*Supplied material*:
____________
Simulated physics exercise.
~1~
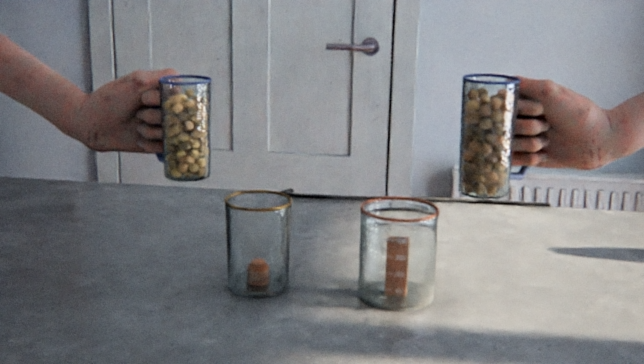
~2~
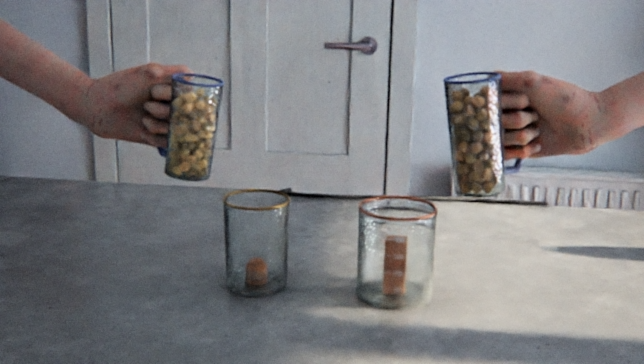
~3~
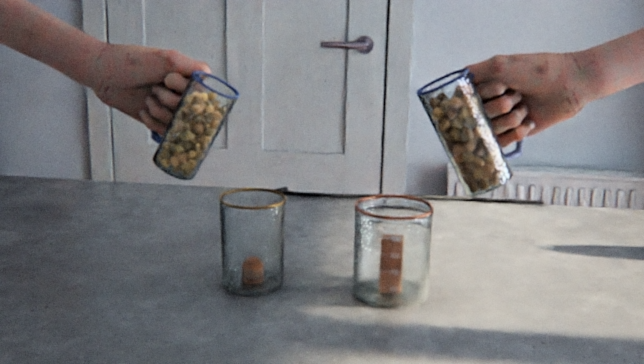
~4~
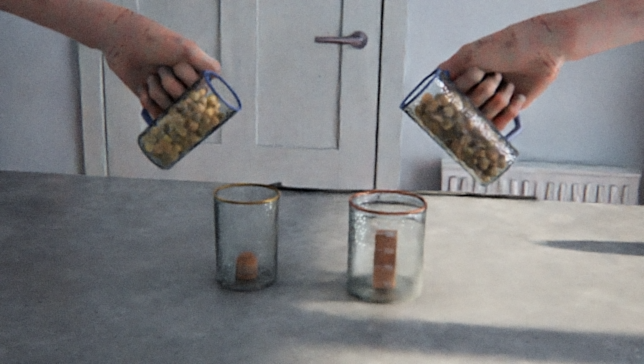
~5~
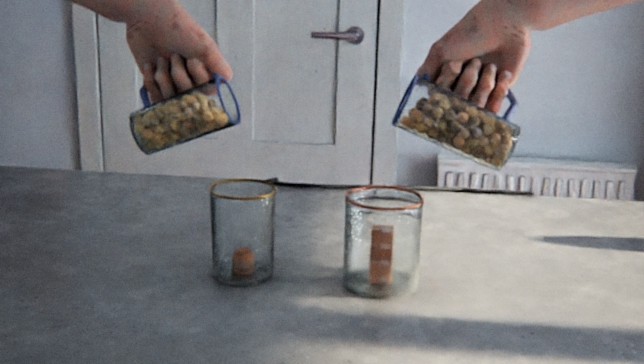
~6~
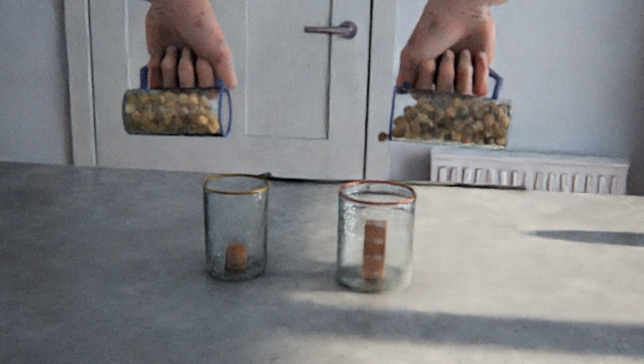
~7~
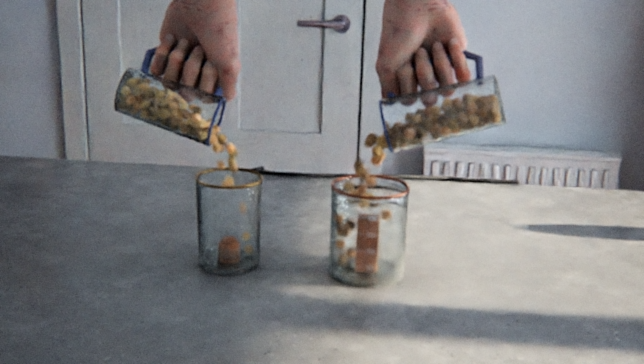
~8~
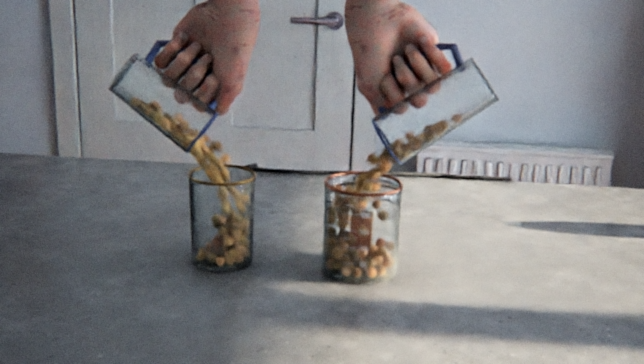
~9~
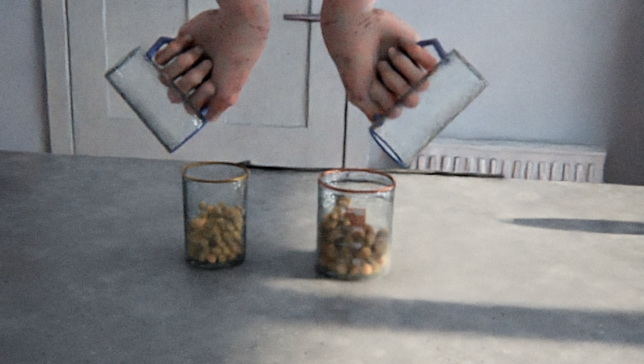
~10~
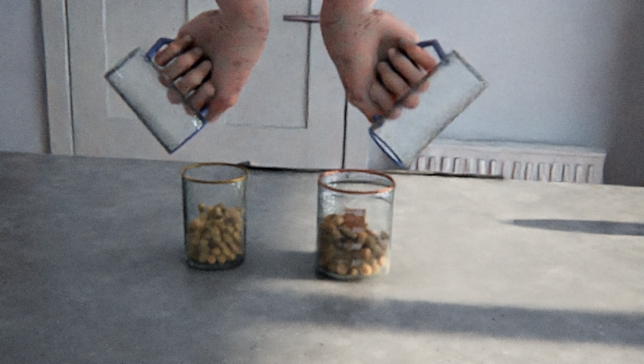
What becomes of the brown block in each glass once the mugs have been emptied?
____________
*What is required*:
Leave out the pictures and transcribe everything else exactly.

*Result of this task*:
Simulated physics exercise.
~1~
~2~
~3~
~4~
~5~
~6~
~7~
~8~
~9~
~10~
What becomes of the brown block in each glass once the mugs have been emptied?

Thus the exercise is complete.